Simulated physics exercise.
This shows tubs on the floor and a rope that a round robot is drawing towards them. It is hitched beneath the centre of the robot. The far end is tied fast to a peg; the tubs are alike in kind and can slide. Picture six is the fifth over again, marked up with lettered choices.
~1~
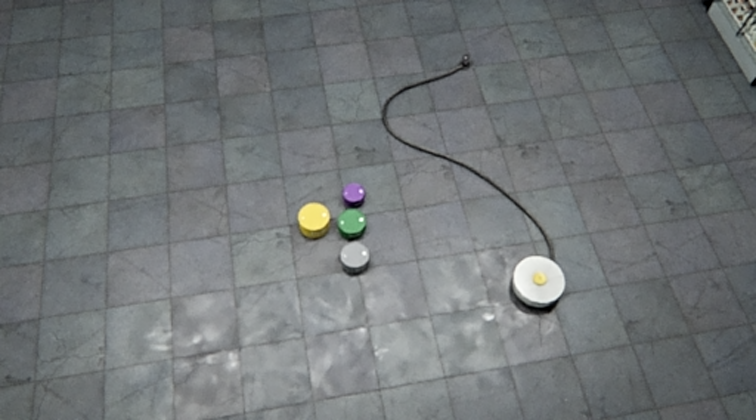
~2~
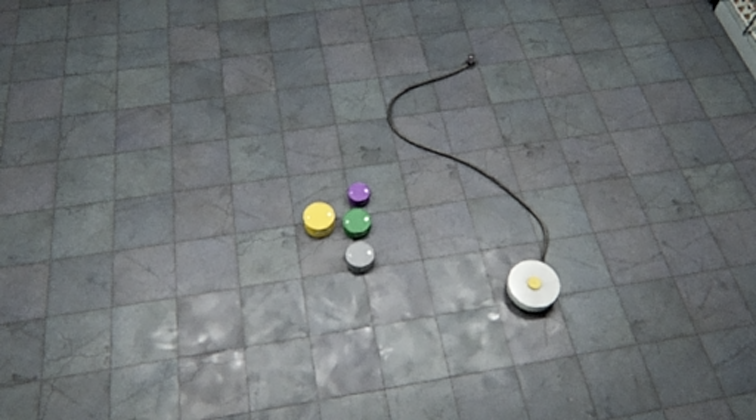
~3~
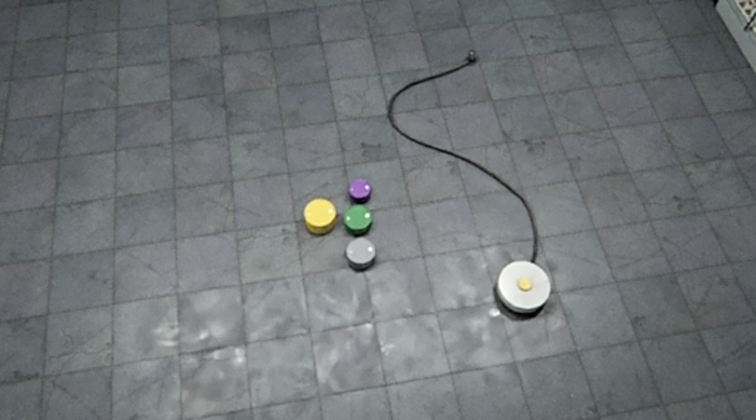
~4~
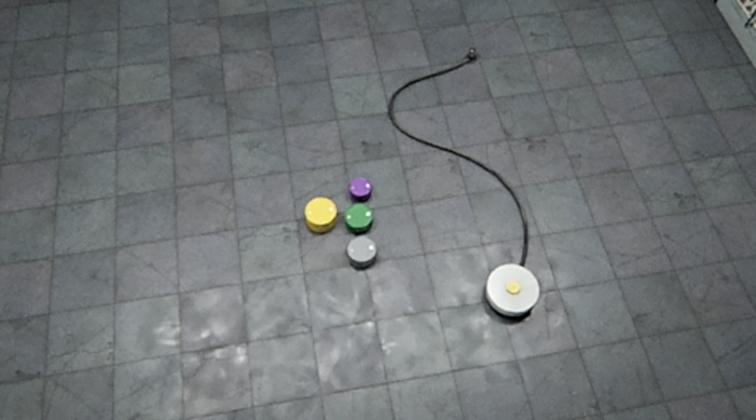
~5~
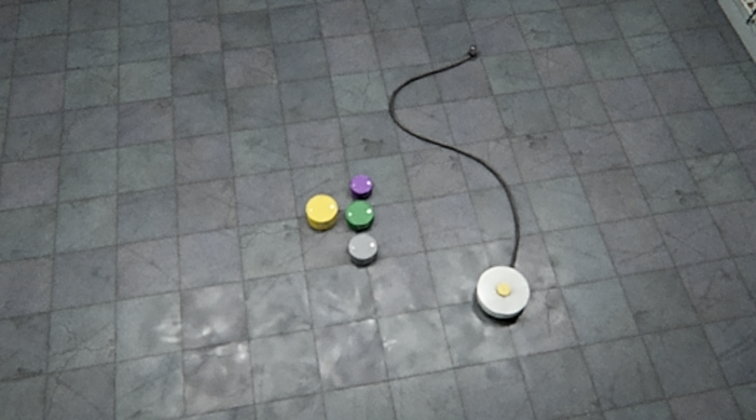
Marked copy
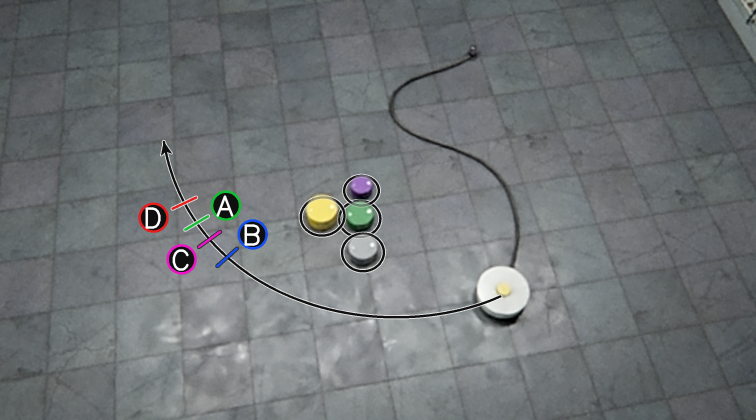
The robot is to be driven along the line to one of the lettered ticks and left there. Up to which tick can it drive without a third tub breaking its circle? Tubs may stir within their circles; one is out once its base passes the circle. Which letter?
Stop at C.
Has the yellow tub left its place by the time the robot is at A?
Yes.
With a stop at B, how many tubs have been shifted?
One.
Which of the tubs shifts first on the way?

============================================================

Return the material word for word. Pictures are not part of the copy.

Simulated physics exercise.
This shows tubs on the floor and a rope that a round robot is drawing towards them. It is hitched beneath the centre of the robot. The far end is tied fast to a peg; the tubs are alike in kind and can slide. Picture six is the fifth over again, marked up with lettered choices.
~1~
~2~
~3~
~4~
~5~
Marked copy
The robot is to be driven along the line to one of the lettered ticks and left there. Up to which tick can it drive without a third tub breaking its circle? Tubs may stir within their circles; one is out once its base passes the circle. Which letter?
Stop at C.
Has the yellow tub left its place by the time the robot is at A?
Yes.
With a stop at B, how many tubs have been shifted?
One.
Which of the tubs shifts first on the way?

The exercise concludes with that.